▶ YOUR GOAL
Every line from the line containing "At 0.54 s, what" through the final line of the data is to be printed exactly; no other line is to appear.

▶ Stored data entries
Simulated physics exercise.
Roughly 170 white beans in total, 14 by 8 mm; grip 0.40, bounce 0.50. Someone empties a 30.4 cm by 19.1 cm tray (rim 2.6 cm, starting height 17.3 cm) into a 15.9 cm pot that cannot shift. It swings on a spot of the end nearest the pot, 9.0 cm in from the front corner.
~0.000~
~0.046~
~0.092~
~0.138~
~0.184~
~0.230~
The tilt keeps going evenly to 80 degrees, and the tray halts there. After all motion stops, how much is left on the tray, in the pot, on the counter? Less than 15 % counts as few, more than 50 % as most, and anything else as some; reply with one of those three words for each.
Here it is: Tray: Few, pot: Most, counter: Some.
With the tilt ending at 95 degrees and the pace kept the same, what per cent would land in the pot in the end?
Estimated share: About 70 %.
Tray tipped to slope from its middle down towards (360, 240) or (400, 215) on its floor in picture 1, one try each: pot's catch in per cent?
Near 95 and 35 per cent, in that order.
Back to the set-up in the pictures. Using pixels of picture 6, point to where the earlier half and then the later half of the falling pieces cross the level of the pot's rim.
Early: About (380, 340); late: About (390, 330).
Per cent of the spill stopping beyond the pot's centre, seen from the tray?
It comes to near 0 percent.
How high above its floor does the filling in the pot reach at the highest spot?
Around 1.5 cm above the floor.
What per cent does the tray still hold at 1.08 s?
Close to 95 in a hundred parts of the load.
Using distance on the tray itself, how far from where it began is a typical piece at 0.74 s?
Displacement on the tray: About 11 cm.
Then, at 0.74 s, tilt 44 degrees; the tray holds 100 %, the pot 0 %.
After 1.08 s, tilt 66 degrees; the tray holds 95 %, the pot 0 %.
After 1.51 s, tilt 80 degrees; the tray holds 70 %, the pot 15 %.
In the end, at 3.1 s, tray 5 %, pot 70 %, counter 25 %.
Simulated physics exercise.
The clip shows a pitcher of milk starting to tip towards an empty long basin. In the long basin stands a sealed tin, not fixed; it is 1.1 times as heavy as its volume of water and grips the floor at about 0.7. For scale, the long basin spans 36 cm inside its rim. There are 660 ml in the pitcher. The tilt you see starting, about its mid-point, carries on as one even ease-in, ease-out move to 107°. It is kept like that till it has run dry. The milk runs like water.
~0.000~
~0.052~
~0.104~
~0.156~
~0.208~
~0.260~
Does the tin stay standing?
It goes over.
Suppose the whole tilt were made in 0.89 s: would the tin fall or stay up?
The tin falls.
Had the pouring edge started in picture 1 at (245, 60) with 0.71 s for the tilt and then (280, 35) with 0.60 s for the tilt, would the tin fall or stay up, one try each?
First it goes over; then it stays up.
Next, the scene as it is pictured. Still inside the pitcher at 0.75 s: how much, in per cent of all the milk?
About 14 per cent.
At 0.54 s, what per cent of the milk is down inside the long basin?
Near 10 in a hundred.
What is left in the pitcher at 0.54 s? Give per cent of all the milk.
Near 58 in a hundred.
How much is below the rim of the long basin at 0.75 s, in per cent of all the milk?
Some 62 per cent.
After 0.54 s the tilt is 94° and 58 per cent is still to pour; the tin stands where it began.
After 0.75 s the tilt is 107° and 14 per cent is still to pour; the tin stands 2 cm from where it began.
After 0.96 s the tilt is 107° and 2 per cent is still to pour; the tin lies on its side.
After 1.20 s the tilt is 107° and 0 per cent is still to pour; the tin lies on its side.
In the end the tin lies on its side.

▶ THE COMPLETED TASK
At 0.54 s, what per cent of the milk is down inside the long basin?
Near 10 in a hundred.
What is left in the pitcher at 0.54 s? Give per cent of all the milk.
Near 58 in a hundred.
How much is below the rim of the long basin at 0.75 s, in per cent of all the milk?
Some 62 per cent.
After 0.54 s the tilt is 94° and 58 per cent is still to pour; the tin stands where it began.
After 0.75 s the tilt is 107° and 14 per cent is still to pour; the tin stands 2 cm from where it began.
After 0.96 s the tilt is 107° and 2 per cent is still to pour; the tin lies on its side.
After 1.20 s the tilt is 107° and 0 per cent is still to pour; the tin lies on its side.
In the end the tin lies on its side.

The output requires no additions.